* AIM OF THE EXERCISE *
Write out the data below in full, unchanged, minus the images.

* MATERIAL PROVIDED *
☆ ☆ ☆
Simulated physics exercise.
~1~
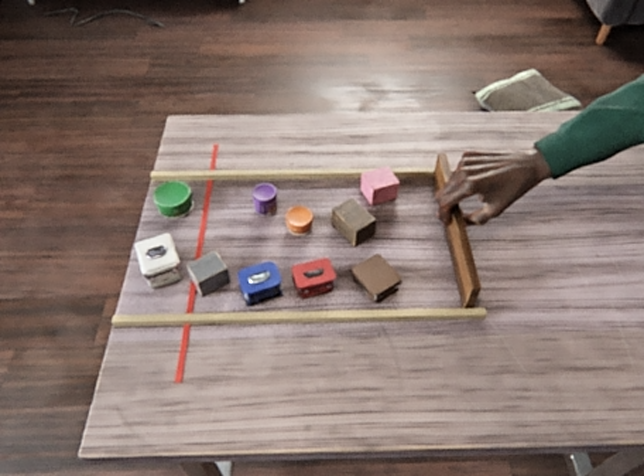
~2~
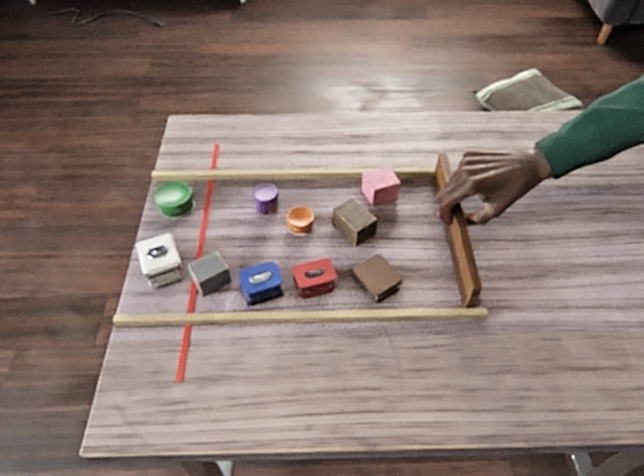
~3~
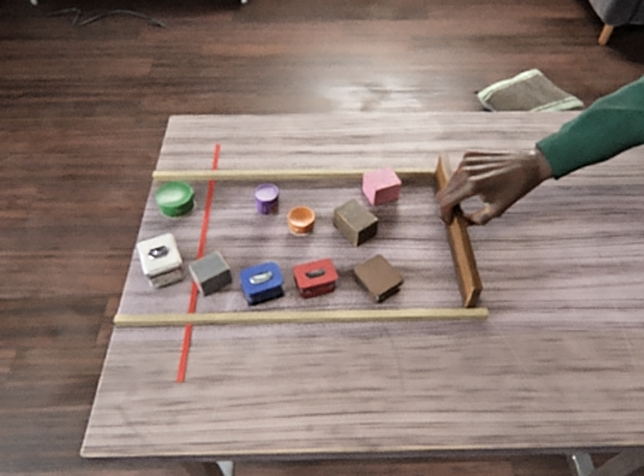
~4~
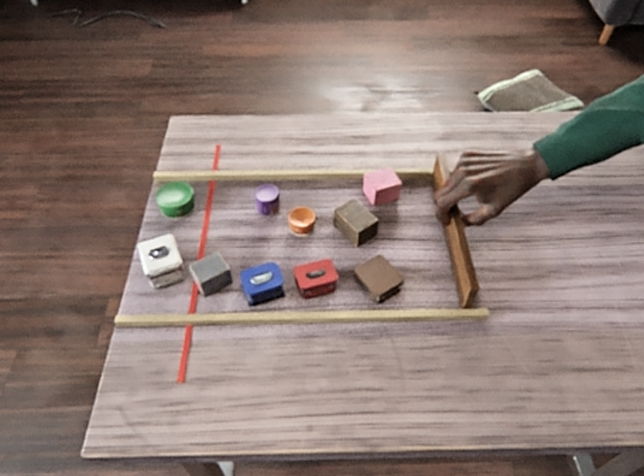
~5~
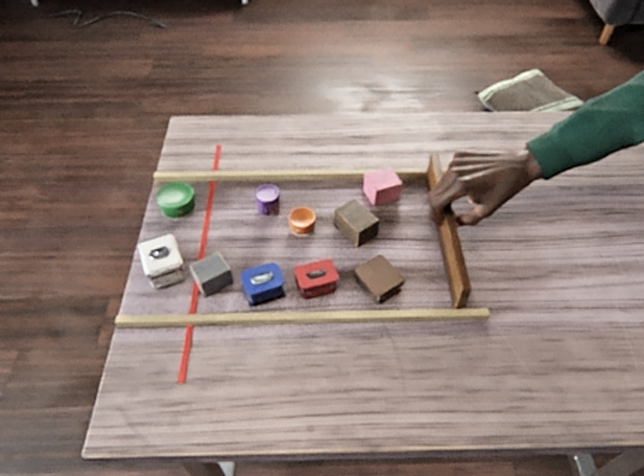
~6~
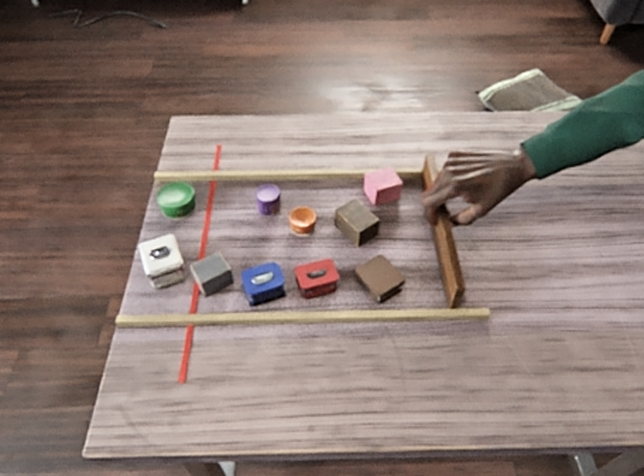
A wood-grain table on a dark plank floor is seen from above at an angle. Between two pale strips, past a red tape line at left, sit a green pot, white case, grey block, purple and orange pots, blue and red cases, brown blocks and a pink block. A green-sleeved hand holds a wooden board still at right, then slides it slightly left, while the objects stay put.
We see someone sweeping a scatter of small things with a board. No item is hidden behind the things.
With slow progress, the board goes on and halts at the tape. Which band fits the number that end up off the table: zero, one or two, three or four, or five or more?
The band is three or four.
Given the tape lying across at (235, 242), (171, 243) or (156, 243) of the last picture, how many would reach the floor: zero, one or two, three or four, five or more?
First just one or two, then more than four, and last five or over.
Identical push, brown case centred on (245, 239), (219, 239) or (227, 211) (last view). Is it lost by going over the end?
Results in order - still up; still up; still up.
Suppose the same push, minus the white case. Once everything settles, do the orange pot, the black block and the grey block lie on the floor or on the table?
Orange pot still up; black block still up; grey block down.
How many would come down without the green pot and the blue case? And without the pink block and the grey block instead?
The answer is 2 and then 2.
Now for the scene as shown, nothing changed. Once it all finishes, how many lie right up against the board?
I count 3 of them.
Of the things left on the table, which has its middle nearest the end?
That one is the red case.
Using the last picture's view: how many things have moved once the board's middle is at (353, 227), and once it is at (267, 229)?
One spot: 5. Other spot: 9.
Soon after, none off yet; green pot at rest near (178, 201); white case at rest near (164, 262); grey block at rest near (212, 274).
After that, none off yet; green pot at rest near (178, 201); white case tilting a little near (118, 255); grey block displaced well along near (149, 266).
In the end, the number that fall off is three or four; gone, blue case, grey block, white case and green pot.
☆ ☆ ☆
* TASK RESULT *
Simulated physics exercise.
~1~
~2~
~3~
~4~
~5~
~6~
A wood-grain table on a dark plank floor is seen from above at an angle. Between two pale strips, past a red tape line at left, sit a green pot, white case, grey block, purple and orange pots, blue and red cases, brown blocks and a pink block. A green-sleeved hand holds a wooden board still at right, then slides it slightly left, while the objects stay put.
We see someone sweeping a scatter of small things with a board. No item is hidden behind the things.
With slow progress, the board goes on and halts at the tape. Which band fits the number that end up off the table: zero, one or two, three or four, or five or more?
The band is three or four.
Given the tape lying across at (235, 242), (171, 243) or (156, 243) of the last picture, how many would reach the floor: zero, one or two, three or four, five or more?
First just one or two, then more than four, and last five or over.
Identical push, brown case centred on (245, 239), (219, 239) or (227, 211) (last view). Is it lost by going over the end?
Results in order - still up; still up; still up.
Suppose the same push, minus the white case. Once everything settles, do the orange pot, the black block and the grey block lie on the floor or on the table?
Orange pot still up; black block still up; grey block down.
How many would come down without the green pot and the blue case? And without the pink block and the grey block instead?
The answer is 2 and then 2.
Now for the scene as shown, nothing changed. Once it all finishes, how many lie right up against the board?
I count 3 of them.
Of the things left on the table, which has its middle nearest the end?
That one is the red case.
Using the last picture's view: how many things have moved once the board's middle is at (353, 227), and once it is at (267, 229)?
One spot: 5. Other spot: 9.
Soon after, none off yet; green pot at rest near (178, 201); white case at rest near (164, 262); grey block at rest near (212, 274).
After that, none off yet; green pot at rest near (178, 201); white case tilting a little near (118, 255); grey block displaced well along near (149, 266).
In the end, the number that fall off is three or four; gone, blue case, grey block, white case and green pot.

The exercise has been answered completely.